[Data records]
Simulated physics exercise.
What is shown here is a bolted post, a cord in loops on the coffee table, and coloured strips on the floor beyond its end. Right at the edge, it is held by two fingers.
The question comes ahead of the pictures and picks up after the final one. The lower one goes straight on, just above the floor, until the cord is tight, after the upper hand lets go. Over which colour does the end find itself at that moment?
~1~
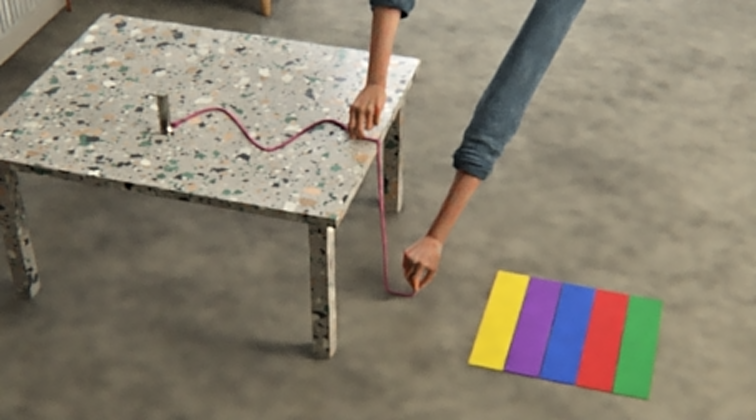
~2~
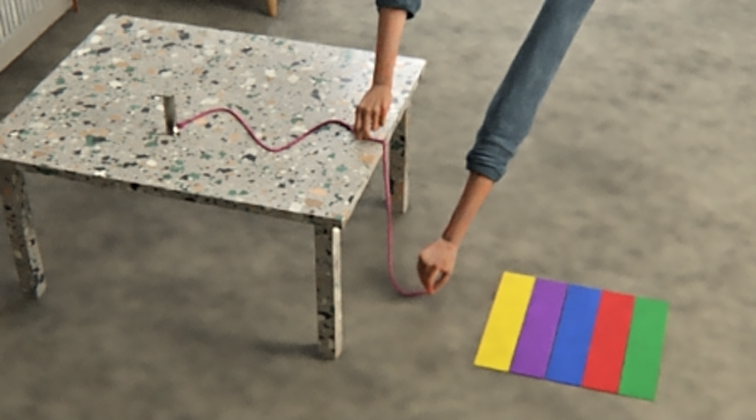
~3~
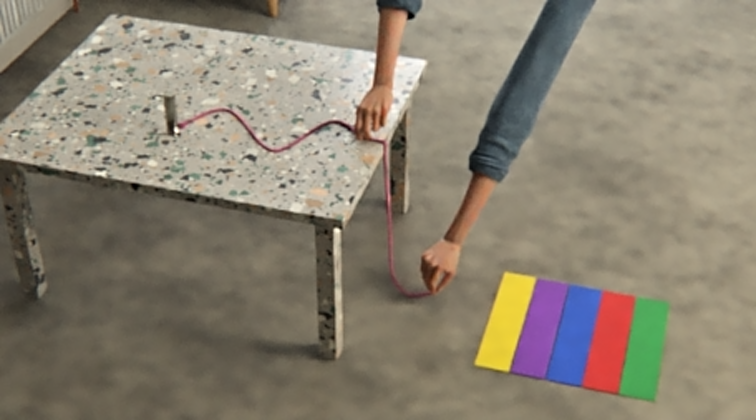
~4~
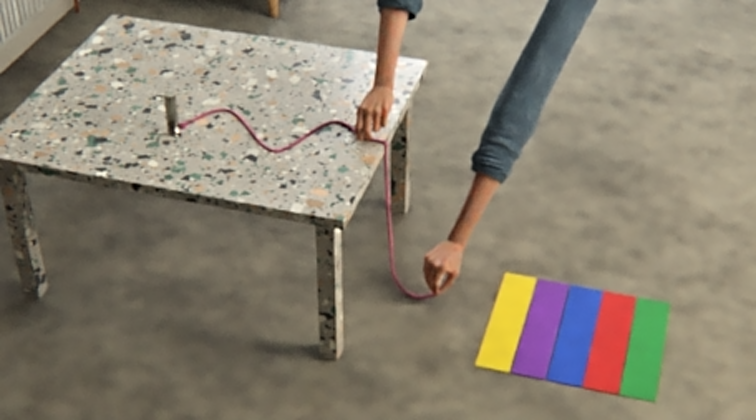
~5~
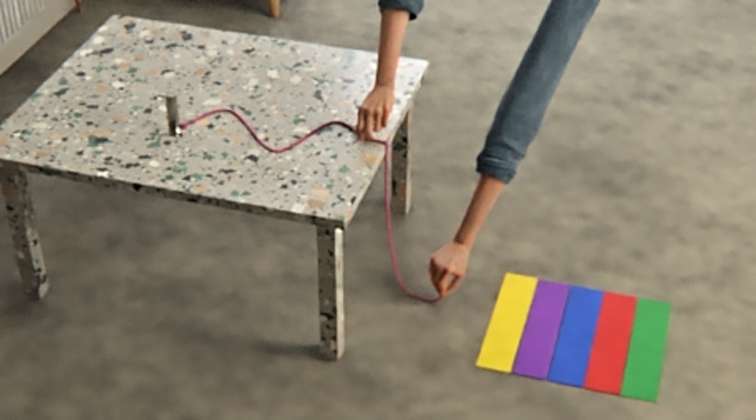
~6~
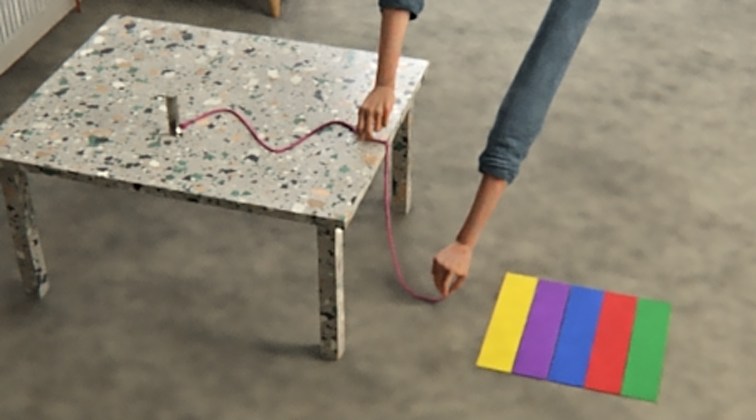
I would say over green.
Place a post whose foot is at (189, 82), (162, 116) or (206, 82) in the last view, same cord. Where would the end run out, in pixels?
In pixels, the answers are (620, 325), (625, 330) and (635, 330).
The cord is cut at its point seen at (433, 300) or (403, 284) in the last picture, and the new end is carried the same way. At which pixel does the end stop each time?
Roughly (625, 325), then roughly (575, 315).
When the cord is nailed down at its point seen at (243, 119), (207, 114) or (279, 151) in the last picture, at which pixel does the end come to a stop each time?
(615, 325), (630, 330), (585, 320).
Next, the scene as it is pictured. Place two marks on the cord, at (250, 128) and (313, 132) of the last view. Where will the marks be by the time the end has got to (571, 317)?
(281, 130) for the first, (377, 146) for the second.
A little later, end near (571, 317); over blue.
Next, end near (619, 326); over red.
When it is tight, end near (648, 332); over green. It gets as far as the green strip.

==

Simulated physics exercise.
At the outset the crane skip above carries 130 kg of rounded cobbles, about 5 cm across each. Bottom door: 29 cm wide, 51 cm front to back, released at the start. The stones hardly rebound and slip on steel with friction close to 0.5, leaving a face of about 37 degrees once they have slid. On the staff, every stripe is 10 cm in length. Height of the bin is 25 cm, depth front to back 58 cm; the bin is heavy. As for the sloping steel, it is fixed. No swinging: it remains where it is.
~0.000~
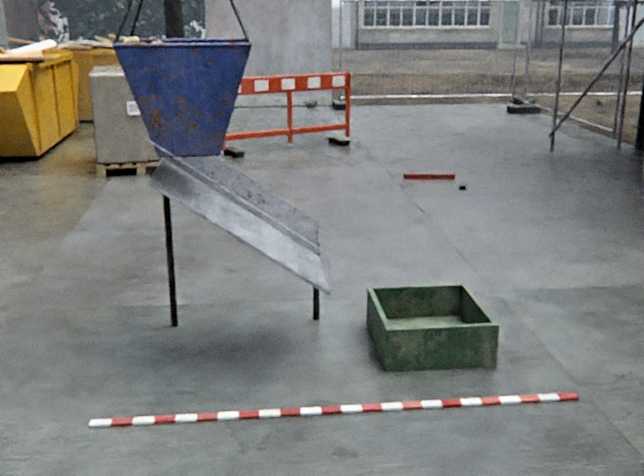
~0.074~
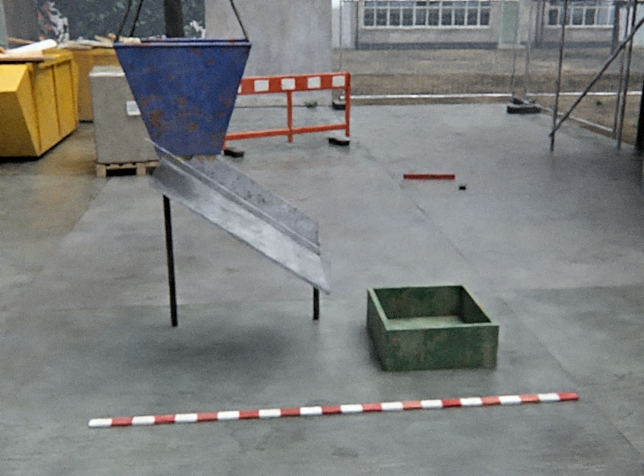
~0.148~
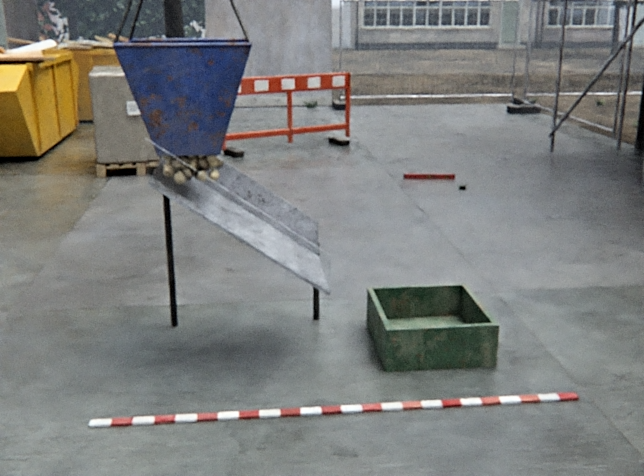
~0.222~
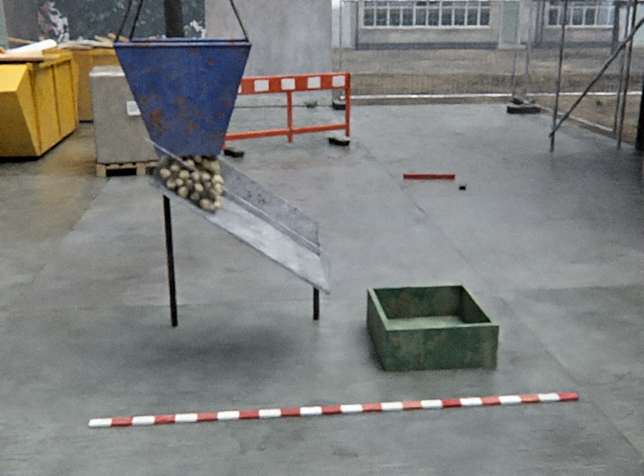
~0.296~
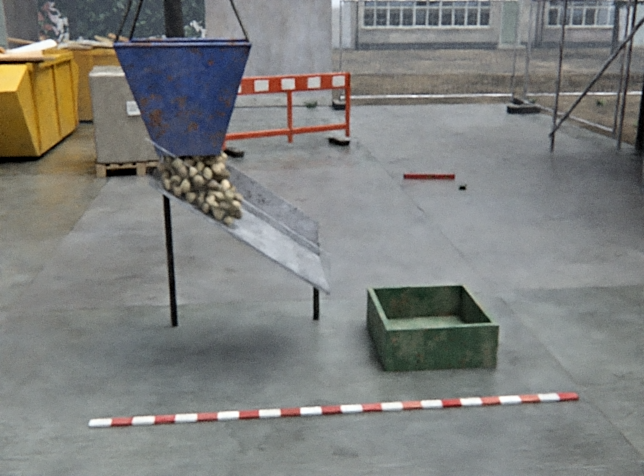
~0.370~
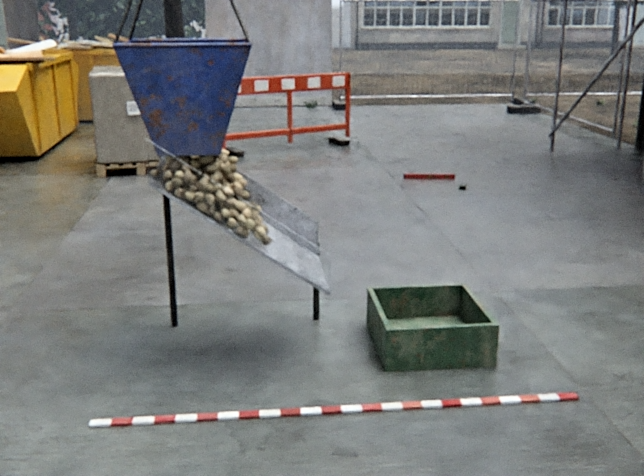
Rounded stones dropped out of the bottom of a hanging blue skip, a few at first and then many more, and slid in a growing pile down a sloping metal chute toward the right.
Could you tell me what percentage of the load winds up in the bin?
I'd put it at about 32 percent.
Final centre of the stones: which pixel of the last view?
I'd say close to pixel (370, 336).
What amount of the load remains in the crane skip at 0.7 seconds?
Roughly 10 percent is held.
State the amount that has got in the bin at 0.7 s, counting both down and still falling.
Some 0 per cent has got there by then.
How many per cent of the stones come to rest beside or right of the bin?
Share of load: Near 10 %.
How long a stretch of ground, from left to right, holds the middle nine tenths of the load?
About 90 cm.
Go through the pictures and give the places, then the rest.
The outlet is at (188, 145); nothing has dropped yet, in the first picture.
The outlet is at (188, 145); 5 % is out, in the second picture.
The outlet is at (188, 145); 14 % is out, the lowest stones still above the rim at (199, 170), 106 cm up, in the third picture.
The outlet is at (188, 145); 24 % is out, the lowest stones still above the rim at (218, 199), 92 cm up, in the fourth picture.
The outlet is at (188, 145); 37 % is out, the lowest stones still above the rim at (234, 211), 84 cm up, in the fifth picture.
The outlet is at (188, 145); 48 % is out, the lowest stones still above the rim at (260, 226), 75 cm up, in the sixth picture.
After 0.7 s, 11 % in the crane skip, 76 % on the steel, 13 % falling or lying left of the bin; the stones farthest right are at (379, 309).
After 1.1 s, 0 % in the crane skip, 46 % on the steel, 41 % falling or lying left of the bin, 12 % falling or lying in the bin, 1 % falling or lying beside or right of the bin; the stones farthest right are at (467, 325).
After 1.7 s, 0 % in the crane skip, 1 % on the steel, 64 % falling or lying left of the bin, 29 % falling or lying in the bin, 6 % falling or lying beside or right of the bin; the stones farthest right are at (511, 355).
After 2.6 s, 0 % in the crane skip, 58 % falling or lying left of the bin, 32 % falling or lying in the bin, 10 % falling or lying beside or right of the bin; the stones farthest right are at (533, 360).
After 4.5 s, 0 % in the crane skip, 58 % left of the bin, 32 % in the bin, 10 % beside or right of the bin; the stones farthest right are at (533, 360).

* * *

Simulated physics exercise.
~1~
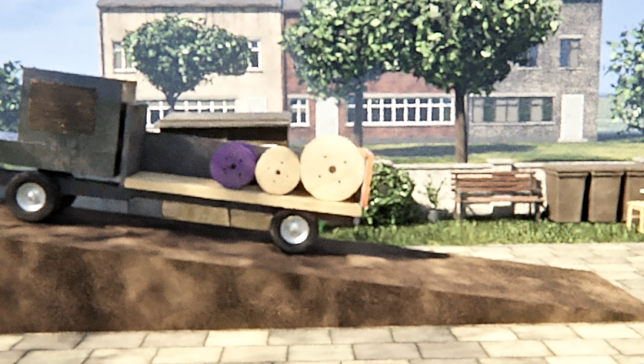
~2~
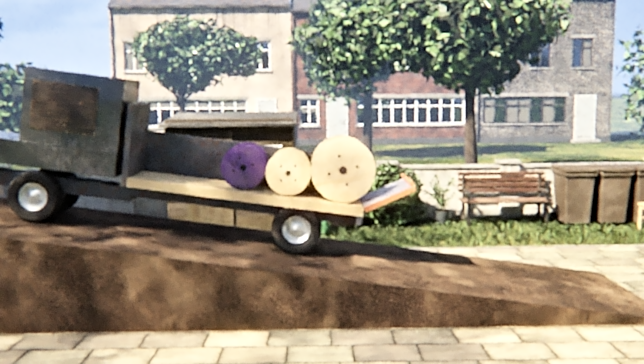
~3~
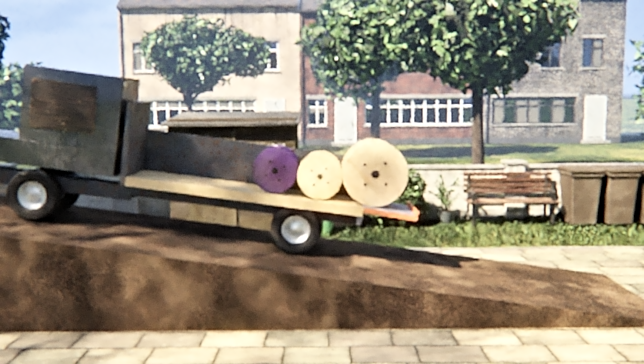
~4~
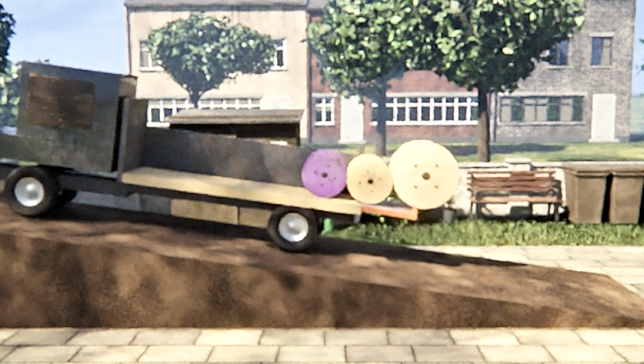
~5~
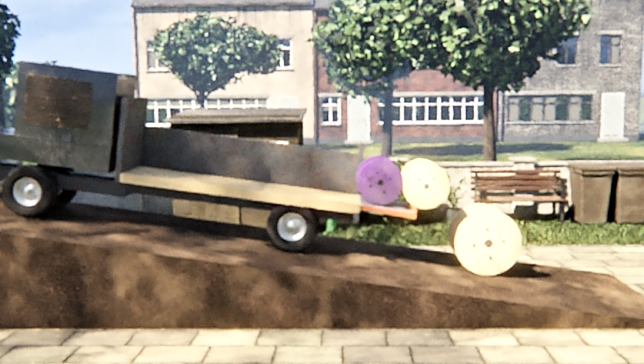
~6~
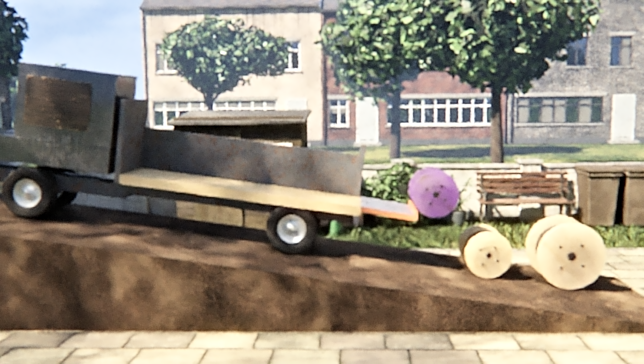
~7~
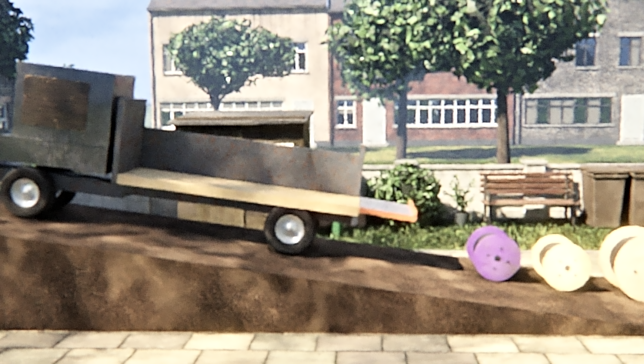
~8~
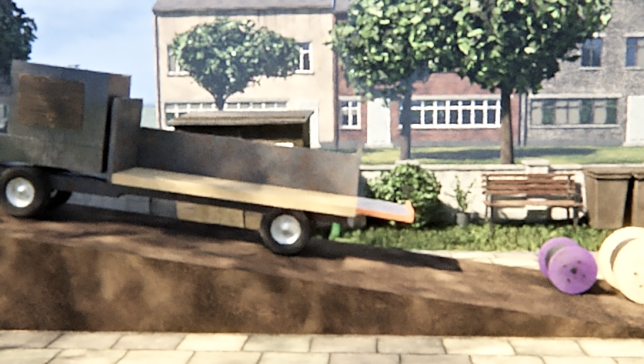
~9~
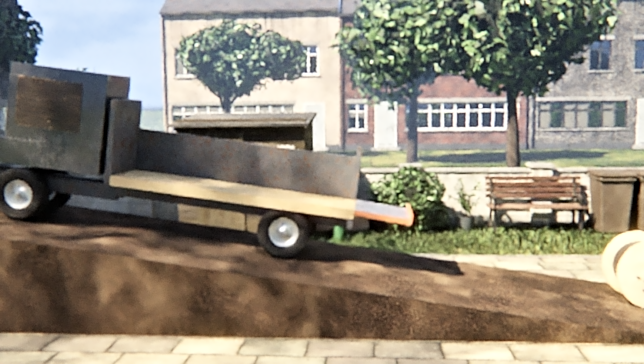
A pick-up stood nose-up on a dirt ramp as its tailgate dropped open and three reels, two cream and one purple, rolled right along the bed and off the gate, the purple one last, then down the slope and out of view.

> **Aim**
Copy each line of the listing that holds the word "floor".

> **Output below**
What is shown here is a bolted post, a cord in loops on the coffee table, and coloured strips on the floor beyond its end. Right at the edge, it is held by two fingers.
The question comes ahead of the pictures and picks up after the final one. The lower one goes straight on, just above the floor, until the cord is tight, after the upper hand lets go. Over which colour does the end find itself at that moment?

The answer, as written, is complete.